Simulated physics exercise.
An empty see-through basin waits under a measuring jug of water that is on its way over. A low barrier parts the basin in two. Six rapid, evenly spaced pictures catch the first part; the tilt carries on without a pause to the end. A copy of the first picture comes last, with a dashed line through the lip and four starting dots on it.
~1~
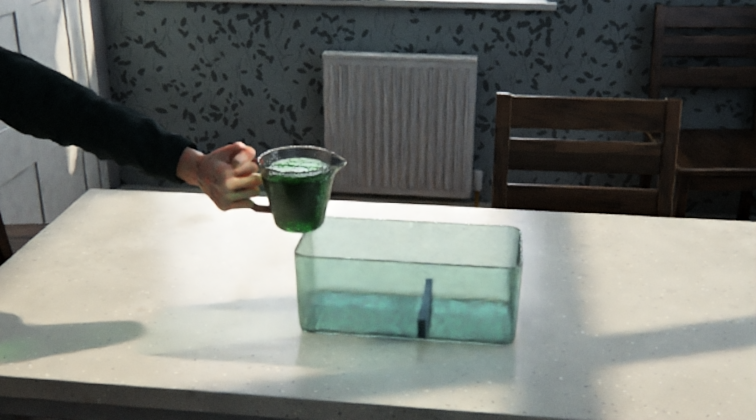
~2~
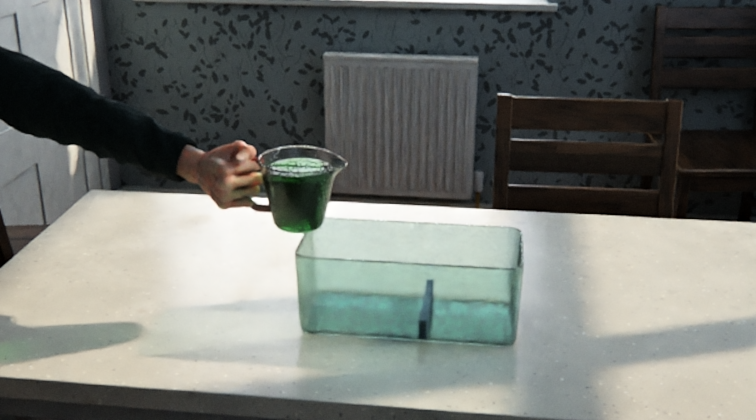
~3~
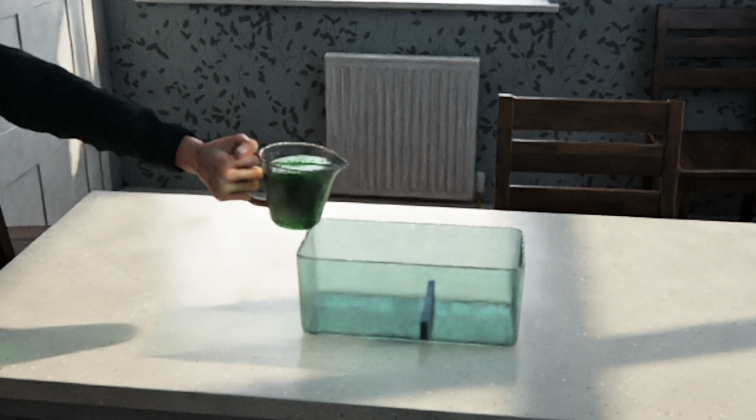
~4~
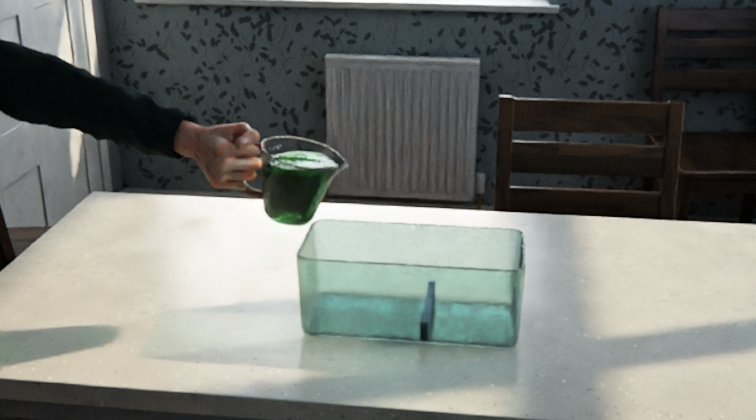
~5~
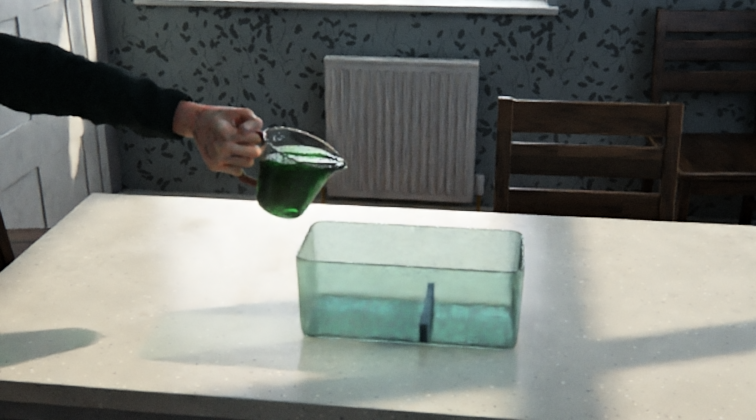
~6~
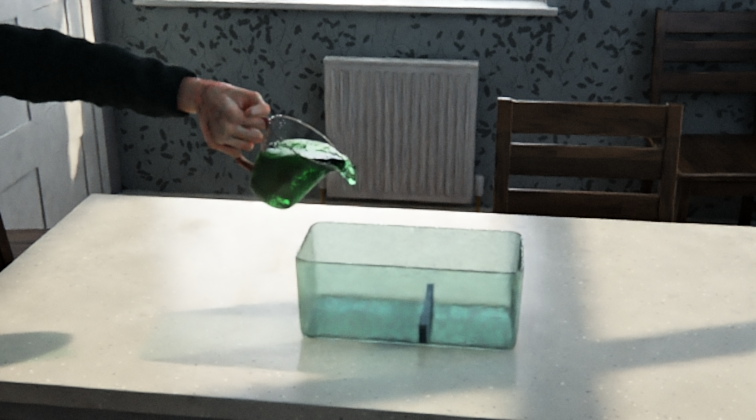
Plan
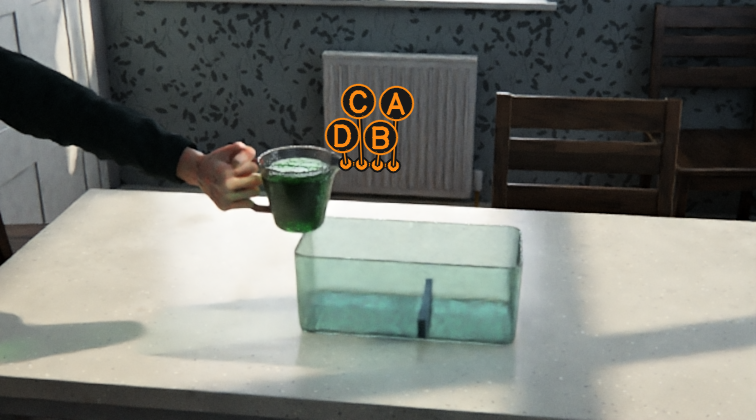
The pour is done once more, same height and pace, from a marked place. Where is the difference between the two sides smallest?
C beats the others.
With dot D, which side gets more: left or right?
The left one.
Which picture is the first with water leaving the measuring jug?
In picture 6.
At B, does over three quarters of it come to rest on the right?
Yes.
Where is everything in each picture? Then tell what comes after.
------------------------------
**Given exercise:** The required output is the span of lines from the one containing "At B, does over" to the last line, reproduced character for character.

**Correct output:**
At B, does over three quarters of it come to rest on the right?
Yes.
Where is everything in each picture? Then tell what comes after.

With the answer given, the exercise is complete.